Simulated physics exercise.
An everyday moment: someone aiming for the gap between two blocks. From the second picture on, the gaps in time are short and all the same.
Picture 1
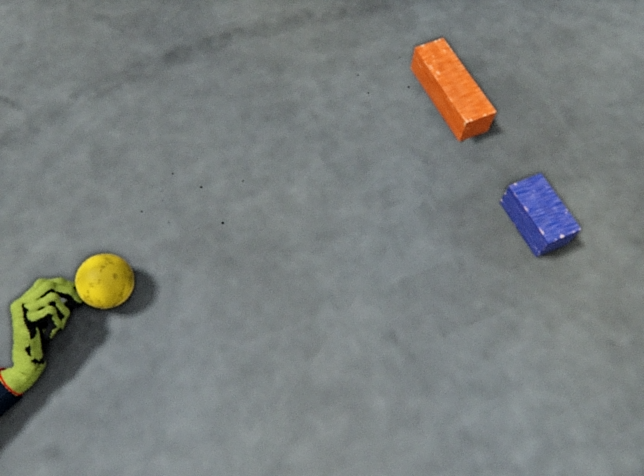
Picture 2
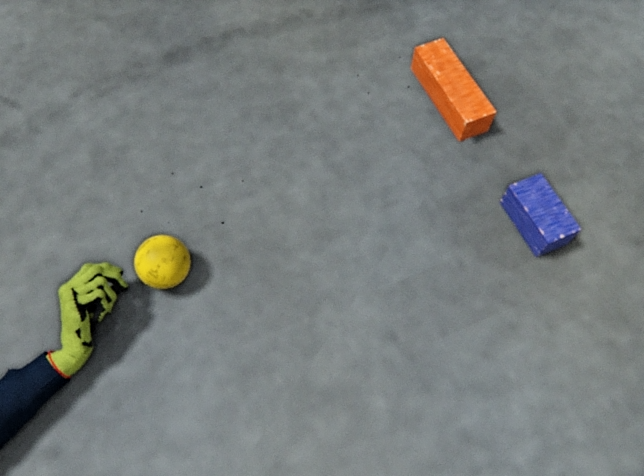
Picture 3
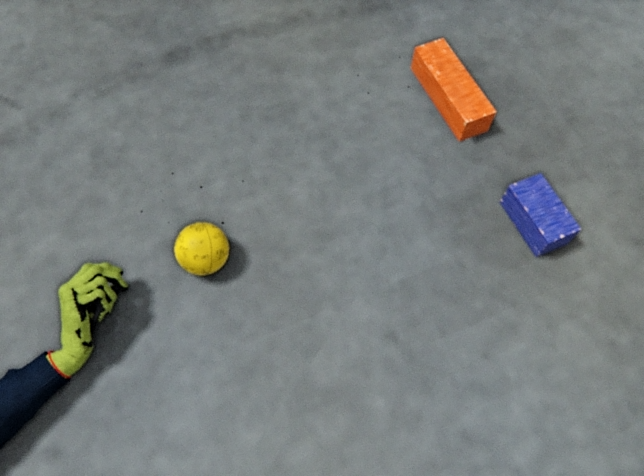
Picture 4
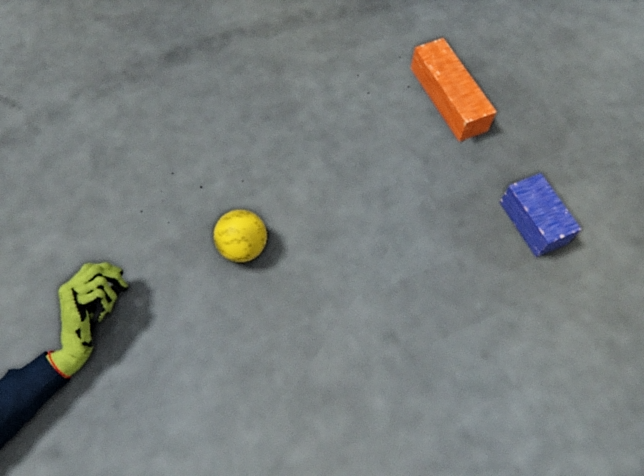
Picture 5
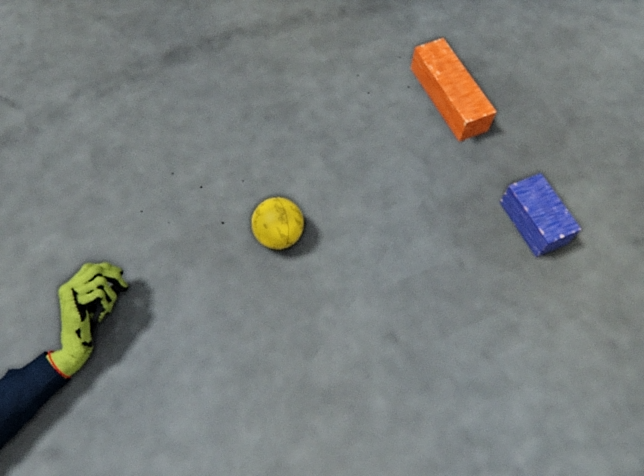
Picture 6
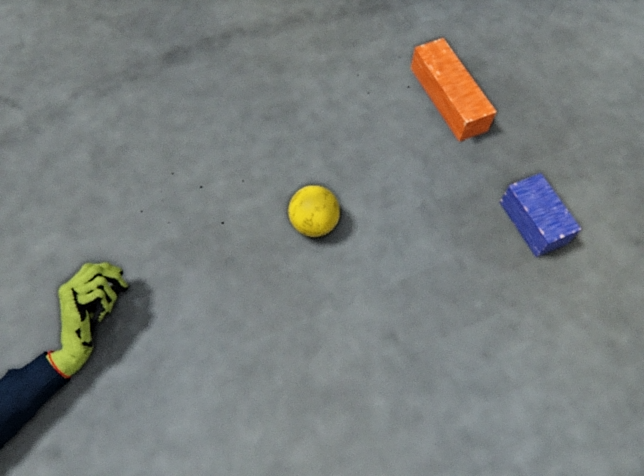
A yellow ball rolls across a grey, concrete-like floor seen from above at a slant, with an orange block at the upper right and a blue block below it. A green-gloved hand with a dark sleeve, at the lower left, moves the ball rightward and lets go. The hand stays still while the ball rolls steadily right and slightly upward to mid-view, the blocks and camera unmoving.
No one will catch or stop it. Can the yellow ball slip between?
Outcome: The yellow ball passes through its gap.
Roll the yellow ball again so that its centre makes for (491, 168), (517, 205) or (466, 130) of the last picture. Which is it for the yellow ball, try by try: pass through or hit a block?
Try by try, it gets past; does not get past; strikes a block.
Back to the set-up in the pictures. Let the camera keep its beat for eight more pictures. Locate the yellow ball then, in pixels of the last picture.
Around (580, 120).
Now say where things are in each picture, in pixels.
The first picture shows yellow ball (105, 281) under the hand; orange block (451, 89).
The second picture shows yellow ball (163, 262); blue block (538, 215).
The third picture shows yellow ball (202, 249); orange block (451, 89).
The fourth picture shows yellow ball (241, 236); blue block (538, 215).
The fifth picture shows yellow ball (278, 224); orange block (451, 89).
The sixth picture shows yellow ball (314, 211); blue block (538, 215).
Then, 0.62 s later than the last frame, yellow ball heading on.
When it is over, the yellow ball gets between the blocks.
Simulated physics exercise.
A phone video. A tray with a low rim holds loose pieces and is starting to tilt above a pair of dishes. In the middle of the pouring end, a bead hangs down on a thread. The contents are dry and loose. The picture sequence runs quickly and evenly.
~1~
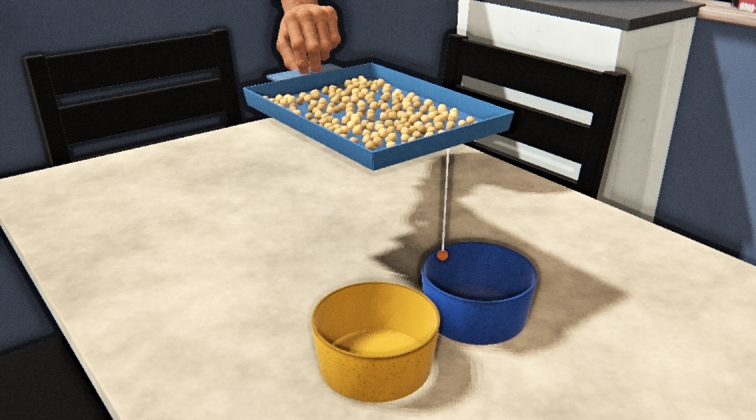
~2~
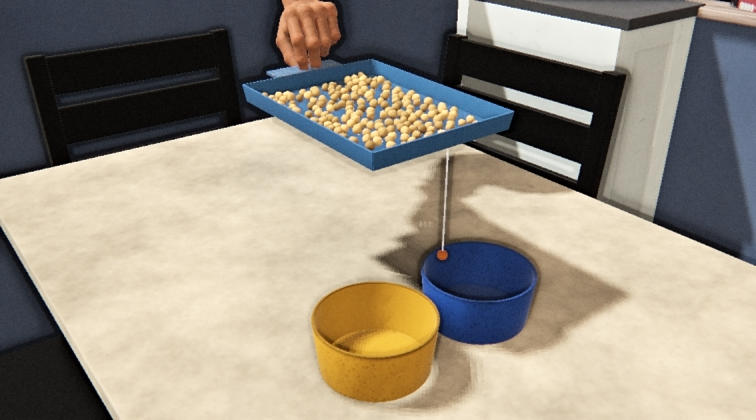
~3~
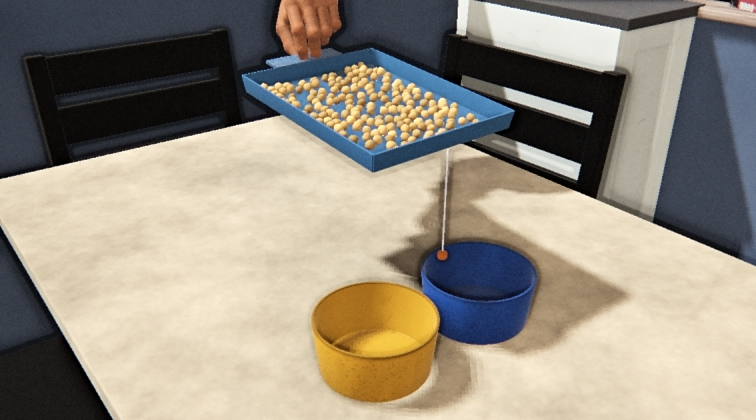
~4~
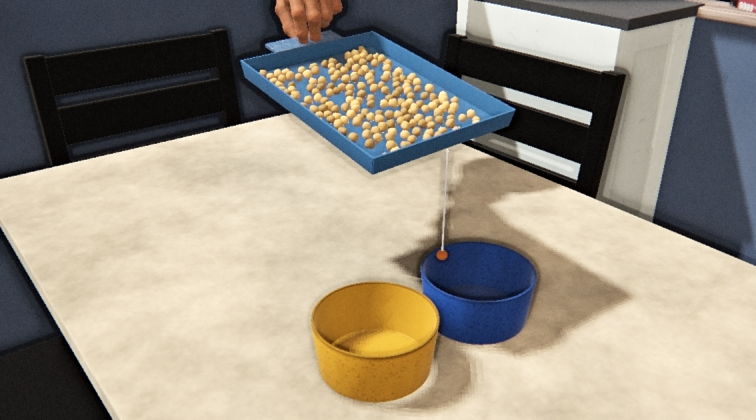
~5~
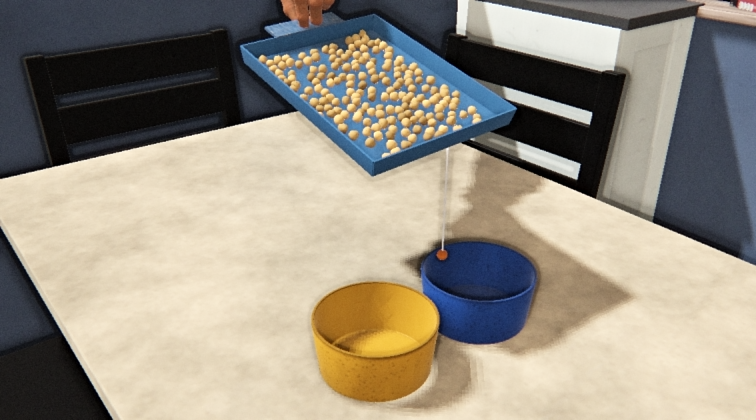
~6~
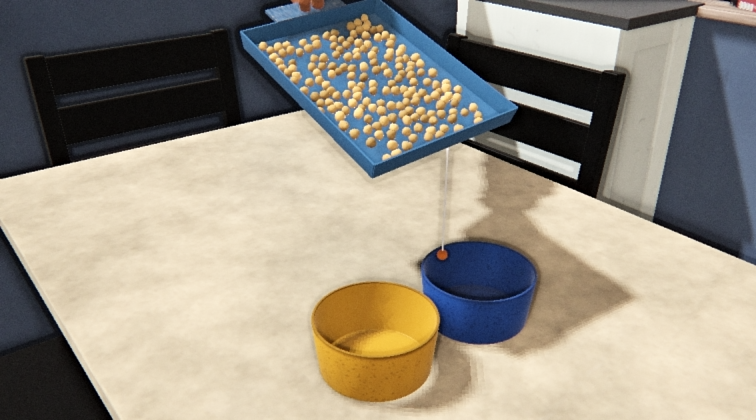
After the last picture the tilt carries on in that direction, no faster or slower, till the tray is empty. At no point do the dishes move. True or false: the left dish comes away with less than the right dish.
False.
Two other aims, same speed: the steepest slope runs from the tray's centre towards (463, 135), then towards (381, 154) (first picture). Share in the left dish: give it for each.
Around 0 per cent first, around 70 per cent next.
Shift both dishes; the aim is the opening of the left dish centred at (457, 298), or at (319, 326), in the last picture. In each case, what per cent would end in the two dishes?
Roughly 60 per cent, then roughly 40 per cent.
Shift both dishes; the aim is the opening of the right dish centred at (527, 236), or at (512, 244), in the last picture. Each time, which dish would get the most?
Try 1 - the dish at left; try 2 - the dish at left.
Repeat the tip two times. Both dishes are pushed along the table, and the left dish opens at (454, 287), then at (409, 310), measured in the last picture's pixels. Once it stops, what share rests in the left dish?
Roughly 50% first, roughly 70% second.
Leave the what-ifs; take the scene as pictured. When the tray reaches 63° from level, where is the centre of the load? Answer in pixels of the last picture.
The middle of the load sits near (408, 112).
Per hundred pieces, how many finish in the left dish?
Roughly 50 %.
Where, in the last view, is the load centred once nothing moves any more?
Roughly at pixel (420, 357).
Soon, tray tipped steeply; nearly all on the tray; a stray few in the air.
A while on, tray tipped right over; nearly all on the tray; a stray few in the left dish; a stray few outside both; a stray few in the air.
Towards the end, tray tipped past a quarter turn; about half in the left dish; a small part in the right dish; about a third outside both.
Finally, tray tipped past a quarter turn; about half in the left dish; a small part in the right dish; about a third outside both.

Exercise aim:
Locate the line that contains "Leave the what-ifs;". Repeat it and every line after it, up to and including the final line, exactly.

Exercise result:
Leave the what-ifs; take the scene as pictured. When the tray reaches 63° from level, where is the centre of the load? Answer in pixels of the last picture.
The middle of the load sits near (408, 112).
Per hundred pieces, how many finish in the left dish?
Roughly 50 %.
Where, in the last view, is the load centred once nothing moves any more?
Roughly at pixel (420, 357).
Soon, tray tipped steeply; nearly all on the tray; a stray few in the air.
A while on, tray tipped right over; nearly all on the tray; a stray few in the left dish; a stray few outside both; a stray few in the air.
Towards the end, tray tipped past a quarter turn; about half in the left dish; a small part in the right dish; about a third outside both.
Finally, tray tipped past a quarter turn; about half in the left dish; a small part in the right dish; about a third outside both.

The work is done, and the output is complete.